# START OF DATA LINES

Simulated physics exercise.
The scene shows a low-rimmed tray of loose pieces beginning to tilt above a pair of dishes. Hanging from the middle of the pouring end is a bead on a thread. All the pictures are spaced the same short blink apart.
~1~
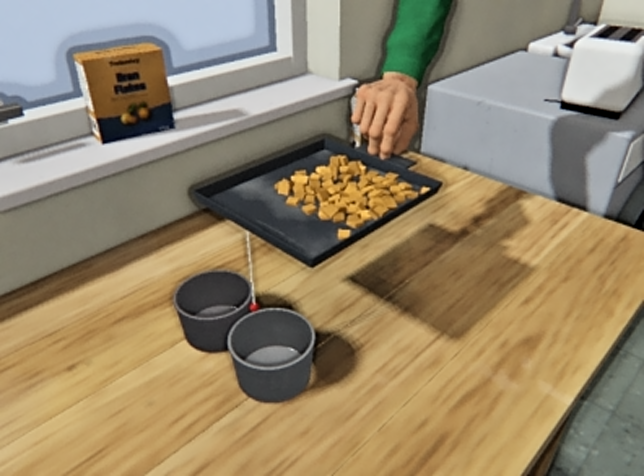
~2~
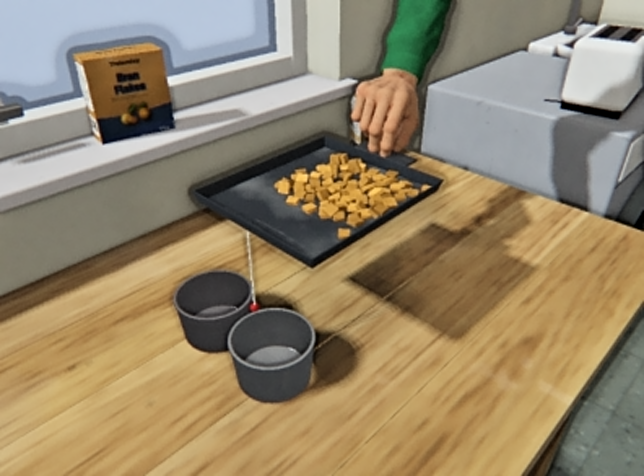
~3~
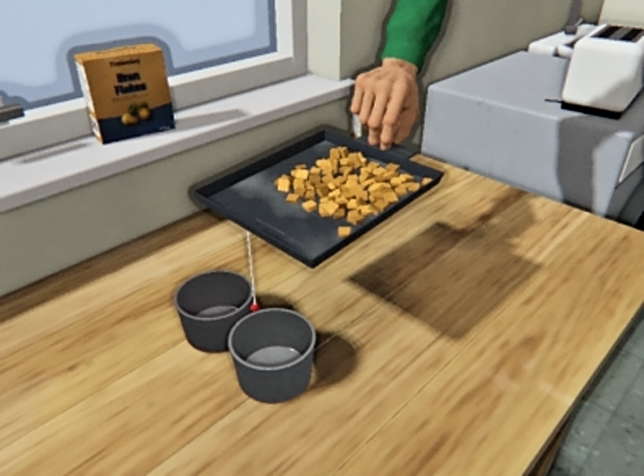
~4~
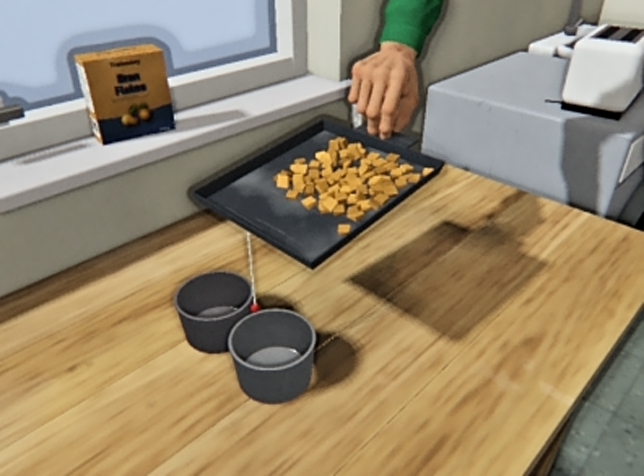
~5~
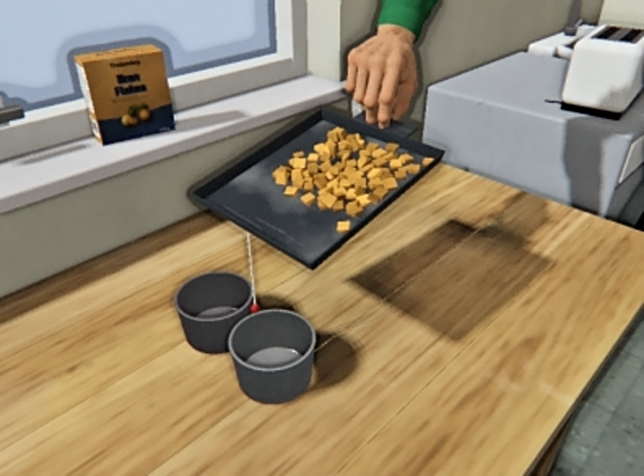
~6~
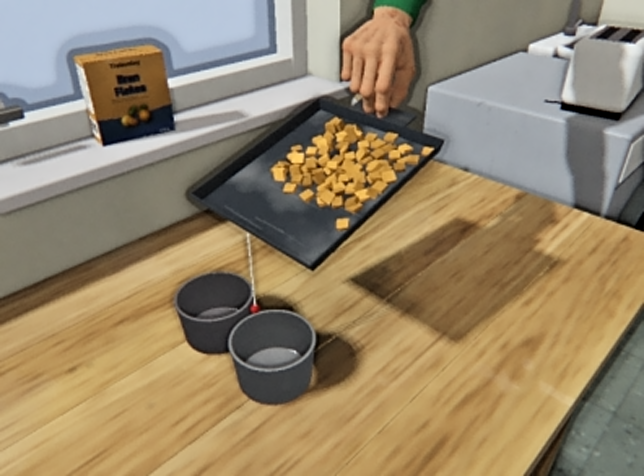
On a wooden counter beside a windowsill with a cereal box, a hand in a green sleeve holds a dark tray of golden cereal squares near two small grey dishes. The tray stays almost level at first, then the hand steadily raises its far end, tilting it toward the dishes while the squares stay bunched.
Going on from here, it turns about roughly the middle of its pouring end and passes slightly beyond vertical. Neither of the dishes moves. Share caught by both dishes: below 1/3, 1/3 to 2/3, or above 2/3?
1/3 to 2/3.
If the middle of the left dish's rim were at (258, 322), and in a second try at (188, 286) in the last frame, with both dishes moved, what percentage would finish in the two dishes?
Close to 40 in a hundred, then close to 40 in a hundred.
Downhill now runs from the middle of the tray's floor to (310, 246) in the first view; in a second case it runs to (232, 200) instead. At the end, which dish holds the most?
Point by point: The right side, then the left side.
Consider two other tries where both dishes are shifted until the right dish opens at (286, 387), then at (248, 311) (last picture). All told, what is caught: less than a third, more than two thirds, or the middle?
First place: Over two thirds. Second place: Below one third.
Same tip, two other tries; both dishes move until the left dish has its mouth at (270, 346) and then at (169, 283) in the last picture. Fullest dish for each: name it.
Placement one gives the one at left, placement two gives the one at right.
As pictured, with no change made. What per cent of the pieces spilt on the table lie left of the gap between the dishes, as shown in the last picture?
Around 60 percent of the pieces.
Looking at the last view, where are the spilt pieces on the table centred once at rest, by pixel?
My estimate puts the centre near (229, 400).
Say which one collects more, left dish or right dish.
Observation: The right-placed dish is the fuller of the two.
Just after the last frame, tray tipped steeply; the larger part on the tray; about a tenth in the air.
A moment on, tray tipped right over; roughly half on the tray; roughly a quarter in the right dish; just a few in the left dish; roughly a quarter outside both; just a few in the air.
Further on, tray tipped past a quarter turn; roughly a third in the right dish; about a tenth in the left dish; roughly half outside both; just a few in the air.
When it is over, tray tipped past a quarter turn; roughly a third in the right dish; about a tenth in the left dish; roughly half outside both; just a few in the air.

# END OF DATA LINES

_WHAT IS BEING ASKED_:
Reproduce the listing word for word and omit its pictures.

_ANSWER TO THE PROBLEM_:
Simulated physics exercise.
The scene shows a low-rimmed tray of loose pieces beginning to tilt above a pair of dishes. Hanging from the middle of the pouring end is a bead on a thread. All the pictures are spaced the same short blink apart.
~1~
~2~
~3~
~4~
~5~
~6~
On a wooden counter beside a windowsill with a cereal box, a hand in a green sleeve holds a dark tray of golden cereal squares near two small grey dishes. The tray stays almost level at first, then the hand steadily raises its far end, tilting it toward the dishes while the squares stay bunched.
Going on from here, it turns about roughly the middle of its pouring end and passes slightly beyond vertical. Neither of the dishes moves. Share caught by both dishes: below 1/3, 1/3 to 2/3, or above 2/3?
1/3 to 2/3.
If the middle of the left dish's rim were at (258, 322), and in a second try at (188, 286) in the last frame, with both dishes moved, what percentage would finish in the two dishes?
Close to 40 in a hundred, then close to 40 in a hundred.
Downhill now runs from the middle of the tray's floor to (310, 246) in the first view; in a second case it runs to (232, 200) instead. At the end, which dish holds the most?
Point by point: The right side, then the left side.
Consider two other tries where both dishes are shifted until the right dish opens at (286, 387), then at (248, 311) (last picture). All told, what is caught: less than a third, more than two thirds, or the middle?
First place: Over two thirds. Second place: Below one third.
Same tip, two other tries; both dishes move until the left dish has its mouth at (270, 346) and then at (169, 283) in the last picture. Fullest dish for each: name it.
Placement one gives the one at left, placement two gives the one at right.
As pictured, with no change made. What per cent of the pieces spilt on the table lie left of the gap between the dishes, as shown in the last picture?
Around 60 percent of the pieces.
Looking at the last view, where are the spilt pieces on the table centred once at rest, by pixel?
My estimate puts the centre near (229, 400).
Say which one collects more, left dish or right dish.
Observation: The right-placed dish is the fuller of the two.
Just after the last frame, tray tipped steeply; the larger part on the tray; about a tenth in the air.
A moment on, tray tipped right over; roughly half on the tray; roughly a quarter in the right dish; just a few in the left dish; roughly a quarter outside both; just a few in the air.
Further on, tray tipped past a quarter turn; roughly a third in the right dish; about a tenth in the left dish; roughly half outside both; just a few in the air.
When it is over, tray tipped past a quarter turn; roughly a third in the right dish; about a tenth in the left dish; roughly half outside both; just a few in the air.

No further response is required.